**Entries supplied:**
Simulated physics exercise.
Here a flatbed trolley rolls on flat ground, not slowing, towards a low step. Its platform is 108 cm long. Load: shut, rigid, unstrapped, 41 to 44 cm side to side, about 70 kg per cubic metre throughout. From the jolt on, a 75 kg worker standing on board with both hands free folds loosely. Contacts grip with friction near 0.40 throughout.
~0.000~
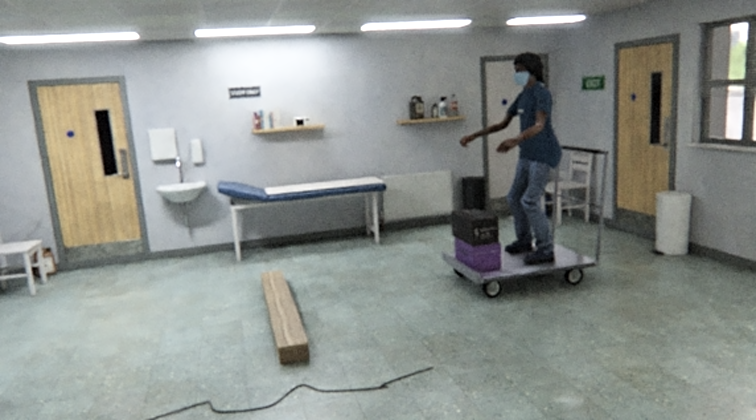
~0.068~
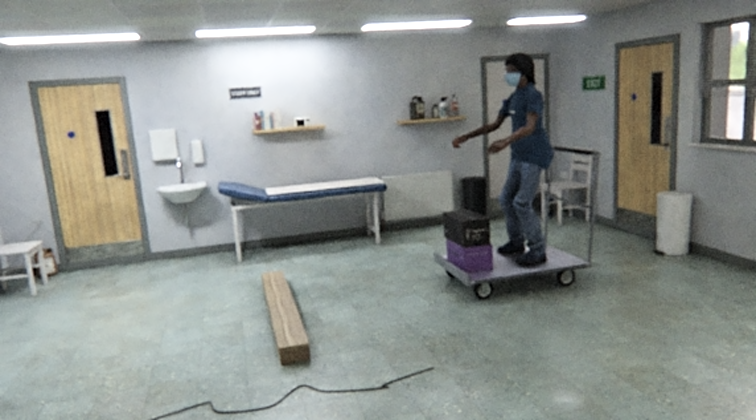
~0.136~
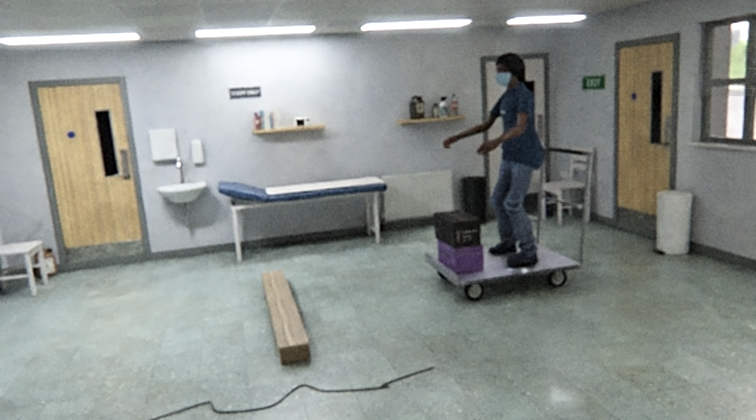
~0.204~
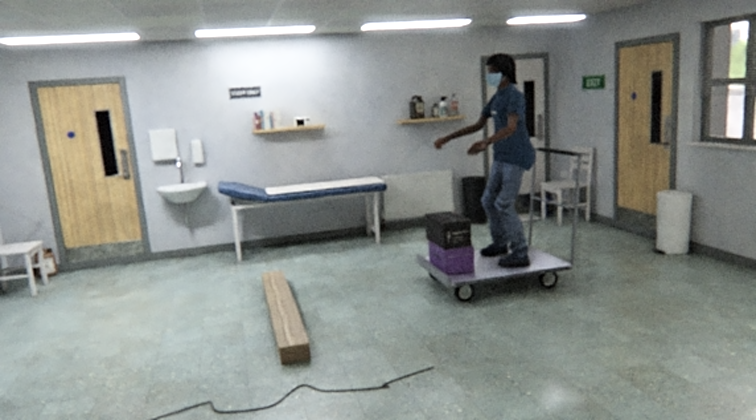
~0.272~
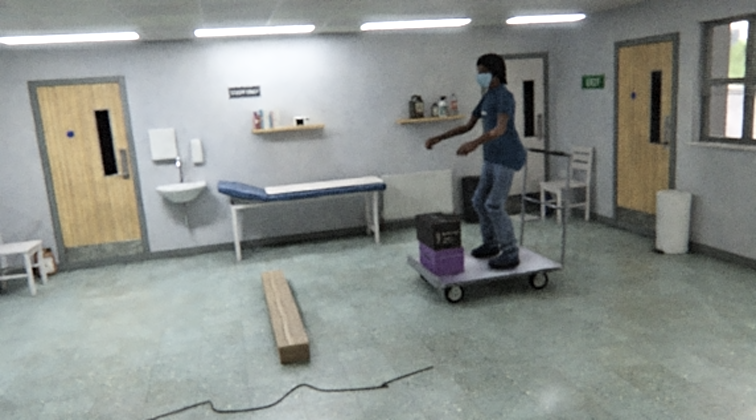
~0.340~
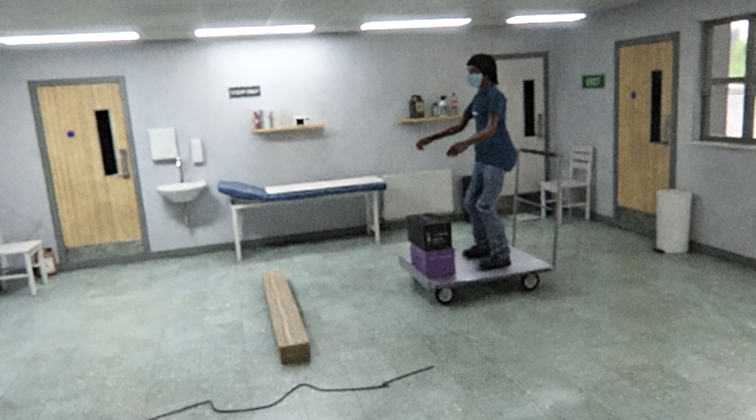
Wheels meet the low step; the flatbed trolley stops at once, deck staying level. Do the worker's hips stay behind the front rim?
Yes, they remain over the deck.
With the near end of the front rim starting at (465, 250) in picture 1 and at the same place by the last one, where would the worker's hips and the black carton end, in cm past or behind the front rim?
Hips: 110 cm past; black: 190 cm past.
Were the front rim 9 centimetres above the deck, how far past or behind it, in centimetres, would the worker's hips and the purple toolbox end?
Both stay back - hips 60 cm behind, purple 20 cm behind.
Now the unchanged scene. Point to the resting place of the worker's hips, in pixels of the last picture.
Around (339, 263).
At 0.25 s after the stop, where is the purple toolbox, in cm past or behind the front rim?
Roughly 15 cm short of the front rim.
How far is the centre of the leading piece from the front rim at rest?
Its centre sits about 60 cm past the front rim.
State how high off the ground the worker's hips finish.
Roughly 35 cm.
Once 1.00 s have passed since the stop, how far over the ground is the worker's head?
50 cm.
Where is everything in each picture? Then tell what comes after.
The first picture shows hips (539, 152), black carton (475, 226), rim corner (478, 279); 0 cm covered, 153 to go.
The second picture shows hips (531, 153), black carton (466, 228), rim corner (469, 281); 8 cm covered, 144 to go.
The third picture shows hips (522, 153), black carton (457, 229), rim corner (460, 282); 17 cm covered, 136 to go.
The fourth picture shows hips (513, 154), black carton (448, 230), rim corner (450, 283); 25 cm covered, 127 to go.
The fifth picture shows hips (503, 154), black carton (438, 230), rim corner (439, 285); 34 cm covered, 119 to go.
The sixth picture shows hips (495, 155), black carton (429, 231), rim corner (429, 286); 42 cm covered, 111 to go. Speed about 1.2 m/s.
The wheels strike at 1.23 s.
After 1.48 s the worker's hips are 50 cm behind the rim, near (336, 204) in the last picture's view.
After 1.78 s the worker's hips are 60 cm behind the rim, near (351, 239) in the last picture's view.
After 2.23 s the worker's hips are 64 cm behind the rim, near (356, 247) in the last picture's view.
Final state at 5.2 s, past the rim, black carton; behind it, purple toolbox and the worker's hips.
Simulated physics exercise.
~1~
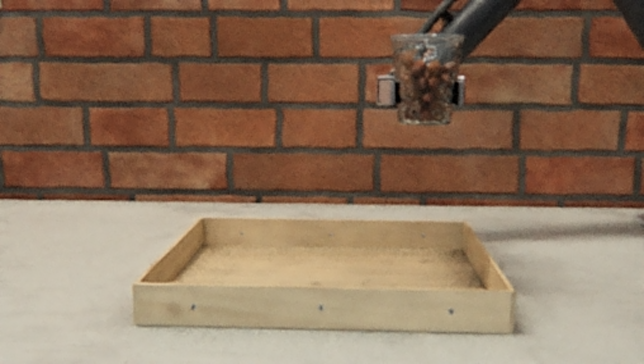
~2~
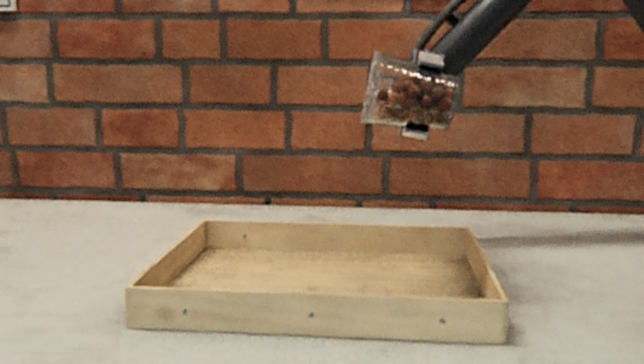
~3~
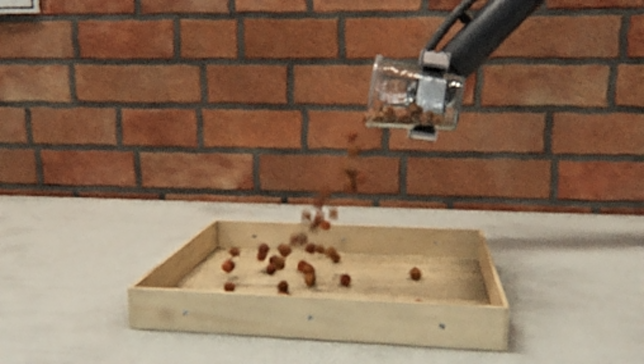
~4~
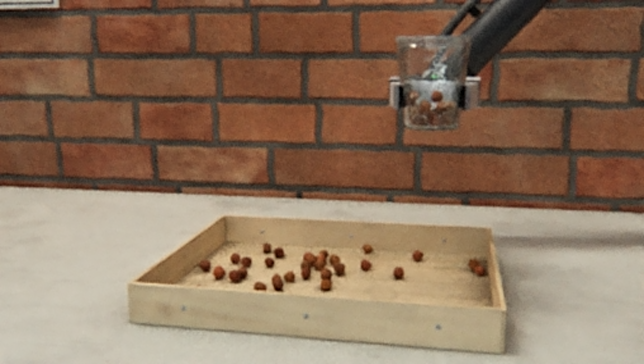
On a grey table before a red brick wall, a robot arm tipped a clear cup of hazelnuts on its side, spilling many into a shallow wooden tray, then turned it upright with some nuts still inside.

**The request:** Without the pictures, print the whole listing exactly as given.

**Answer for this exercise:**
Simulated physics exercise.
Here a flatbed trolley rolls on flat ground, not slowing, towards a low step. Its platform is 108 cm long. Load: shut, rigid, unstrapped, 41 to 44 cm side to side, about 70 kg per cubic metre throughout. From the jolt on, a 75 kg worker standing on board with both hands free folds loosely. Contacts grip with friction near 0.40 throughout.
~0.000~
~0.068~
~0.136~
~0.204~
~0.272~
~0.340~
Wheels meet the low step; the flatbed trolley stops at once, deck staying level. Do the worker's hips stay behind the front rim?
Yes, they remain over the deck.
With the near end of the front rim starting at (465, 250) in picture 1 and at the same place by the last one, where would the worker's hips and the black carton end, in cm past or behind the front rim?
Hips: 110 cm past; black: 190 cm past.
Were the front rim 9 centimetres above the deck, how far past or behind it, in centimetres, would the worker's hips and the purple toolbox end?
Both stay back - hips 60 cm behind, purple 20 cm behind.
Now the unchanged scene. Point to the resting place of the worker's hips, in pixels of the last picture.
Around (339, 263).
At 0.25 s after the stop, where is the purple toolbox, in cm past or behind the front rim?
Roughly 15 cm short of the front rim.
How far is the centre of the leading piece from the front rim at rest?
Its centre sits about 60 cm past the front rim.
State how high off the ground the worker's hips finish.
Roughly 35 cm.
Once 1.00 s have passed since the stop, how far over the ground is the worker's head?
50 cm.
Where is everything in each picture? Then tell what comes after.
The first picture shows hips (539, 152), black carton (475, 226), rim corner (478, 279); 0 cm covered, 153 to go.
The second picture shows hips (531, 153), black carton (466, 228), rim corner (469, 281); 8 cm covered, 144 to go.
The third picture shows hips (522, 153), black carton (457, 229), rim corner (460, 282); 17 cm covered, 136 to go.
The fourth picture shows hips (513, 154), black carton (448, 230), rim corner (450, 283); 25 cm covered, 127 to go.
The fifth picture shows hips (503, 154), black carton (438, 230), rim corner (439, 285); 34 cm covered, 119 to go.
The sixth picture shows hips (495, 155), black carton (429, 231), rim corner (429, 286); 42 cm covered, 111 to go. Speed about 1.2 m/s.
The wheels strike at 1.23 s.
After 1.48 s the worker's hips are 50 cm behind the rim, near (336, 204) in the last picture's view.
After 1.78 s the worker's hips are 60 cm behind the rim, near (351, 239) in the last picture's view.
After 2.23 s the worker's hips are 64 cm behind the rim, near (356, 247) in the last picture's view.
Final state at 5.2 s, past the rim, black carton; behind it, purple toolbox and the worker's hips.
Simulated physics exercise.
~1~
~2~
~3~
~4~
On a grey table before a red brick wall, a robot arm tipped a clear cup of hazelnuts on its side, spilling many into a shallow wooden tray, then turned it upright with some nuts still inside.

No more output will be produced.